## AIM OF THE TASK
Write out all of the entries exactly as given.

───── RECORDS FOR THE TASK

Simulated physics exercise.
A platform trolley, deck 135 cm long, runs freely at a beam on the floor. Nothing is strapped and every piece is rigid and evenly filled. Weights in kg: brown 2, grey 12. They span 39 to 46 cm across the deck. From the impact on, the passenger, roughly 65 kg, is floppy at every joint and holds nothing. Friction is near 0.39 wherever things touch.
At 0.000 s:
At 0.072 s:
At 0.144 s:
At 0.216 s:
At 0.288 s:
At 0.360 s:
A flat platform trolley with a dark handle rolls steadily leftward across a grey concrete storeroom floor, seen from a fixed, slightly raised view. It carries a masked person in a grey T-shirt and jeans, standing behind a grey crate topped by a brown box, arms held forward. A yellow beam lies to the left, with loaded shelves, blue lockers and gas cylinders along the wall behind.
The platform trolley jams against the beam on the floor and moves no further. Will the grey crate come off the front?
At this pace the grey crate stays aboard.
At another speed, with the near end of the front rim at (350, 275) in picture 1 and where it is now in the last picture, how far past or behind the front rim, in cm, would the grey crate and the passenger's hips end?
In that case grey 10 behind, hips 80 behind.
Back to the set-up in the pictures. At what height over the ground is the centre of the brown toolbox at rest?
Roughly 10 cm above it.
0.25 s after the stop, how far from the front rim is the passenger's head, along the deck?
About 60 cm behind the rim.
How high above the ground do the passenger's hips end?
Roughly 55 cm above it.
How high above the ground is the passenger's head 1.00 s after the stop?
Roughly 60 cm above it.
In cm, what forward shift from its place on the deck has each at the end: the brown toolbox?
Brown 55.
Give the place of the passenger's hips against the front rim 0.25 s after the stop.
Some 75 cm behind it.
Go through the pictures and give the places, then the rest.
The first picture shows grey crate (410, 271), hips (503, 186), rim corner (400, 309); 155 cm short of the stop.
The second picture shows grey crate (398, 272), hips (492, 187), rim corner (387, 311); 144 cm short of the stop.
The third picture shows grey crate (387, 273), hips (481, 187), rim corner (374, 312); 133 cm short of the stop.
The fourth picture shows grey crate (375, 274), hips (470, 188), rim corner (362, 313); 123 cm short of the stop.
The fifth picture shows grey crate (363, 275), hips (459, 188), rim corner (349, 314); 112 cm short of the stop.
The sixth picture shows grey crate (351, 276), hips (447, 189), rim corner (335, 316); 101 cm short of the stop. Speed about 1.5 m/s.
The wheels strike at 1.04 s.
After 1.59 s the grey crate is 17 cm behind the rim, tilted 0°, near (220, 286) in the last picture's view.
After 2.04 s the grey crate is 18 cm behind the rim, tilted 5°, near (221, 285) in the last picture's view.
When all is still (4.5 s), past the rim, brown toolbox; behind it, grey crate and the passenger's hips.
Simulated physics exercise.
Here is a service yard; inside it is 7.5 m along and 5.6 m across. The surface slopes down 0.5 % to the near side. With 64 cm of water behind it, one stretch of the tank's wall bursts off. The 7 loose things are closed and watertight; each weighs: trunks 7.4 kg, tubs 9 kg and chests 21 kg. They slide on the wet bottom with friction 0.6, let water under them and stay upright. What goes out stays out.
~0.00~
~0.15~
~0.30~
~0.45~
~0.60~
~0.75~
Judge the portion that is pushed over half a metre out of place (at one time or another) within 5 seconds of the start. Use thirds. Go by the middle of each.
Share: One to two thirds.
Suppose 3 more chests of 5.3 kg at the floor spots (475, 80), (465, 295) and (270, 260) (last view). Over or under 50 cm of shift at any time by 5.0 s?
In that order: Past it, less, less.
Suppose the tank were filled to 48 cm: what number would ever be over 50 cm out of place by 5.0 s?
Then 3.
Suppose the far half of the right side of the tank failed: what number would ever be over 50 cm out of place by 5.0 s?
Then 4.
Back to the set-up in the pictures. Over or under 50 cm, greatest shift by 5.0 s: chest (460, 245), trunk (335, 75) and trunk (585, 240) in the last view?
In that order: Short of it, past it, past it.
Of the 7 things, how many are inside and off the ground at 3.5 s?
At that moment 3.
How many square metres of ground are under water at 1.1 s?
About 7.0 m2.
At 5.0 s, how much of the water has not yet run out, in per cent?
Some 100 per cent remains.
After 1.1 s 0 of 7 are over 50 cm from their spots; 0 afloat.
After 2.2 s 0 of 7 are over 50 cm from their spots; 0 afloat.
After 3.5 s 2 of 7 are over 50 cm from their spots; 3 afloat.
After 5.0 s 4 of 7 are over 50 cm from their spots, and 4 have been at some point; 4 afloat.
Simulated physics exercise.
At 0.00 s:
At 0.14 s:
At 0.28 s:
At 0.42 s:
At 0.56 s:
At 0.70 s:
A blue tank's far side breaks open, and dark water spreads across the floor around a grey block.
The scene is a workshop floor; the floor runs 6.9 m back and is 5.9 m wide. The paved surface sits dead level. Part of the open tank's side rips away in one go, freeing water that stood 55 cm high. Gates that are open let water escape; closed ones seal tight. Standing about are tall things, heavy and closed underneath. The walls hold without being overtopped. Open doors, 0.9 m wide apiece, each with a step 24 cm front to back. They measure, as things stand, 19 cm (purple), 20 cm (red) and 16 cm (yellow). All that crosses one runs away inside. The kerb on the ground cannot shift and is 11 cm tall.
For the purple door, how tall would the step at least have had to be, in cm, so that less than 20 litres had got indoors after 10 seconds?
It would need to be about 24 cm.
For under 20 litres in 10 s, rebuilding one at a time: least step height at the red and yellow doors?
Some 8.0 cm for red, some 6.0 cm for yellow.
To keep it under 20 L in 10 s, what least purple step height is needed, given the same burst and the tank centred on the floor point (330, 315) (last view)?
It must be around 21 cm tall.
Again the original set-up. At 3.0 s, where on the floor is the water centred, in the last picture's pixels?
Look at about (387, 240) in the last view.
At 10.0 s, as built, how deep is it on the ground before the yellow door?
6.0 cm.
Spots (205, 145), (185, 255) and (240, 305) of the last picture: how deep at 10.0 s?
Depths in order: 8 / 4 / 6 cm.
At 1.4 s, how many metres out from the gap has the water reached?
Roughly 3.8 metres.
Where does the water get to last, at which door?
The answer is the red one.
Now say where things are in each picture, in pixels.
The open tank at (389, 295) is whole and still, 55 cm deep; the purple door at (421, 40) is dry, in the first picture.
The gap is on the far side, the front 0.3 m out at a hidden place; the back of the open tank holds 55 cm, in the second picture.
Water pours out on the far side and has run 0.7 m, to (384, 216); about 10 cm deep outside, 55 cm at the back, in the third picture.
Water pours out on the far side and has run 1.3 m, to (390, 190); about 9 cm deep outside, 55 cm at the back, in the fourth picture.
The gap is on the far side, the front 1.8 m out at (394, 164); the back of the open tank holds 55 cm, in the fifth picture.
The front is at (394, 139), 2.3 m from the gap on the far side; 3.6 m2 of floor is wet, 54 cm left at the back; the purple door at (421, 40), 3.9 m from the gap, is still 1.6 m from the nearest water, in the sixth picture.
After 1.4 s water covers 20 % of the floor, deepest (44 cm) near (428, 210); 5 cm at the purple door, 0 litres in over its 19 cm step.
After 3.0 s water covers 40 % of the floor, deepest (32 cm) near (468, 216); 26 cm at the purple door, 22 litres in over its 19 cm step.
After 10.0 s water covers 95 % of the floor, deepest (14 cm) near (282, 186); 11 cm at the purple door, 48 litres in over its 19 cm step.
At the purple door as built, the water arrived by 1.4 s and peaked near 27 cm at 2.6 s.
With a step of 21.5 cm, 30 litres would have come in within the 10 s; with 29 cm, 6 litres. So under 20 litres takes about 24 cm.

──────────

## SOLUTION FOR THIS PROBLEM
Simulated physics exercise.
A platform trolley, deck 135 cm long, runs freely at a beam on the floor. Nothing is strapped and every piece is rigid and evenly filled. Weights in kg: brown 2, grey 12. They span 39 to 46 cm across the deck. From the impact on, the passenger, roughly 65 kg, is floppy at every joint and holds nothing. Friction is near 0.39 wherever things touch.
At 0.000 s:
At 0.072 s:
At 0.144 s:
At 0.216 s:
At 0.288 s:
At 0.360 s:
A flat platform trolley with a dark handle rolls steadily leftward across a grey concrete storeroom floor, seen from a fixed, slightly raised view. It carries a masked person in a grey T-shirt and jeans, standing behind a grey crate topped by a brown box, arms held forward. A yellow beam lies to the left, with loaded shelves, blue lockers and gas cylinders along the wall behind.
The platform trolley jams against the beam on the floor and moves no further. Will the grey crate come off the front?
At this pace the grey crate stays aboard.
At another speed, with the near end of the front rim at (350, 275) in picture 1 and where it is now in the last picture, how far past or behind the front rim, in cm, would the grey crate and the passenger's hips end?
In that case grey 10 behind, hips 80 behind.
Back to the set-up in the pictures. At what height over the ground is the centre of the brown toolbox at rest?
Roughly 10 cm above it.
0.25 s after the stop, how far from the front rim is the passenger's head, along the deck?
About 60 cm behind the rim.
How high above the ground do the passenger's hips end?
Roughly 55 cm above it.
How high above the ground is the passenger's head 1.00 s after the stop?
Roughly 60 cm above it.
In cm, what forward shift from its place on the deck has each at the end: the brown toolbox?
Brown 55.
Give the place of the passenger's hips against the front rim 0.25 s after the stop.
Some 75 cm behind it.
Go through the pictures and give the places, then the rest.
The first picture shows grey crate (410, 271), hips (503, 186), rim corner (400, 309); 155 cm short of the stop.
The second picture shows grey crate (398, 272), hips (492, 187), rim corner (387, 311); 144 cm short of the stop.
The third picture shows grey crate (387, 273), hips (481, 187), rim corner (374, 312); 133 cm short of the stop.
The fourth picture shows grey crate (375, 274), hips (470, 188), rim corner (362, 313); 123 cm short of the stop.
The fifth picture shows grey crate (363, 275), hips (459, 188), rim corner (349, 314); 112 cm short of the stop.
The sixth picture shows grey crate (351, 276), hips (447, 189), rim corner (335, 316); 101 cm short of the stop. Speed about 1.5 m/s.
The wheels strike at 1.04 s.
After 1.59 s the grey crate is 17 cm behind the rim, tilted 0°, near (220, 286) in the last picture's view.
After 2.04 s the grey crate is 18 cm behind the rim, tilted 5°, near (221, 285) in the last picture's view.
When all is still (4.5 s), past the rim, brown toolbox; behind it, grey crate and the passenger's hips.
Simulated physics exercise.
Here is a service yard; inside it is 7.5 m along and 5.6 m across. The surface slopes down 0.5 % to the near side. With 64 cm of water behind it, one stretch of the tank's wall bursts off. The 7 loose things are closed and watertight; each weighs: trunks 7.4 kg, tubs 9 kg and chests 21 kg. They slide on the wet bottom with friction 0.6, let water under them and stay upright. What goes out stays out.
~0.00~
~0.15~
~0.30~
~0.45~
~0.60~
~0.75~
Judge the portion that is pushed over half a metre out of place (at one time or another) within 5 seconds of the start. Use thirds. Go by the middle of each.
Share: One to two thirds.
Suppose 3 more chests of 5.3 kg at the floor spots (475, 80), (465, 295) and (270, 260) (last view). Over or under 50 cm of shift at any time by 5.0 s?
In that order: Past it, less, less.
Suppose the tank were filled to 48 cm: what number would ever be over 50 cm out of place by 5.0 s?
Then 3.
Suppose the far half of the right side of the tank failed: what number would ever be over 50 cm out of place by 5.0 s?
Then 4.
Back to the set-up in the pictures. Over or under 50 cm, greatest shift by 5.0 s: chest (460, 245), trunk (335, 75) and trunk (585, 240) in the last view?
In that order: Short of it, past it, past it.
Of the 7 things, how many are inside and off the ground at 3.5 s?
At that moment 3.
How many square metres of ground are under water at 1.1 s?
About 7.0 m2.
At 5.0 s, how much of the water has not yet run out, in per cent?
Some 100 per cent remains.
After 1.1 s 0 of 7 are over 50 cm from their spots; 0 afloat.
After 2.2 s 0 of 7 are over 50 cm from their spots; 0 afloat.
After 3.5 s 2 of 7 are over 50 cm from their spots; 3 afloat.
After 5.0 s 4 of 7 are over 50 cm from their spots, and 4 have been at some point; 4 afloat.
Simulated physics exercise.
At 0.00 s:
At 0.14 s:
At 0.28 s:
At 0.42 s:
At 0.56 s:
At 0.70 s:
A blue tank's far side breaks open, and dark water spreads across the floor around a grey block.
The scene is a workshop floor; the floor runs 6.9 m back and is 5.9 m wide. The paved surface sits dead level. Part of the open tank's side rips away in one go, freeing water that stood 55 cm high. Gates that are open let water escape; closed ones seal tight. Standing about are tall things, heavy and closed underneath. The walls hold without being overtopped. Open doors, 0.9 m wide apiece, each with a step 24 cm front to back. They measure, as things stand, 19 cm (purple), 20 cm (red) and 16 cm (yellow). All that crosses one runs away inside. The kerb on the ground cannot shift and is 11 cm tall.
For the purple door, how tall would the step at least have had to be, in cm, so that less than 20 litres had got indoors after 10 seconds?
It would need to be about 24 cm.
For under 20 litres in 10 s, rebuilding one at a time: least step height at the red and yellow doors?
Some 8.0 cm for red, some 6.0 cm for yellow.
To keep it under 20 L in 10 s, what least purple step height is needed, given the same burst and the tank centred on the floor point (330, 315) (last view)?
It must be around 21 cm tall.
Again the original set-up. At 3.0 s, where on the floor is the water centred, in the last picture's pixels?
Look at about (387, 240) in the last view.
At 10.0 s, as built, how deep is it on the ground before the yellow door?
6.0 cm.
Spots (205, 145), (185, 255) and (240, 305) of the last picture: how deep at 10.0 s?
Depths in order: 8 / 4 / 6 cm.
At 1.4 s, how many metres out from the gap has the water reached?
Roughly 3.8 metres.
Where does the water get to last, at which door?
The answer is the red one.
Now say where things are in each picture, in pixels.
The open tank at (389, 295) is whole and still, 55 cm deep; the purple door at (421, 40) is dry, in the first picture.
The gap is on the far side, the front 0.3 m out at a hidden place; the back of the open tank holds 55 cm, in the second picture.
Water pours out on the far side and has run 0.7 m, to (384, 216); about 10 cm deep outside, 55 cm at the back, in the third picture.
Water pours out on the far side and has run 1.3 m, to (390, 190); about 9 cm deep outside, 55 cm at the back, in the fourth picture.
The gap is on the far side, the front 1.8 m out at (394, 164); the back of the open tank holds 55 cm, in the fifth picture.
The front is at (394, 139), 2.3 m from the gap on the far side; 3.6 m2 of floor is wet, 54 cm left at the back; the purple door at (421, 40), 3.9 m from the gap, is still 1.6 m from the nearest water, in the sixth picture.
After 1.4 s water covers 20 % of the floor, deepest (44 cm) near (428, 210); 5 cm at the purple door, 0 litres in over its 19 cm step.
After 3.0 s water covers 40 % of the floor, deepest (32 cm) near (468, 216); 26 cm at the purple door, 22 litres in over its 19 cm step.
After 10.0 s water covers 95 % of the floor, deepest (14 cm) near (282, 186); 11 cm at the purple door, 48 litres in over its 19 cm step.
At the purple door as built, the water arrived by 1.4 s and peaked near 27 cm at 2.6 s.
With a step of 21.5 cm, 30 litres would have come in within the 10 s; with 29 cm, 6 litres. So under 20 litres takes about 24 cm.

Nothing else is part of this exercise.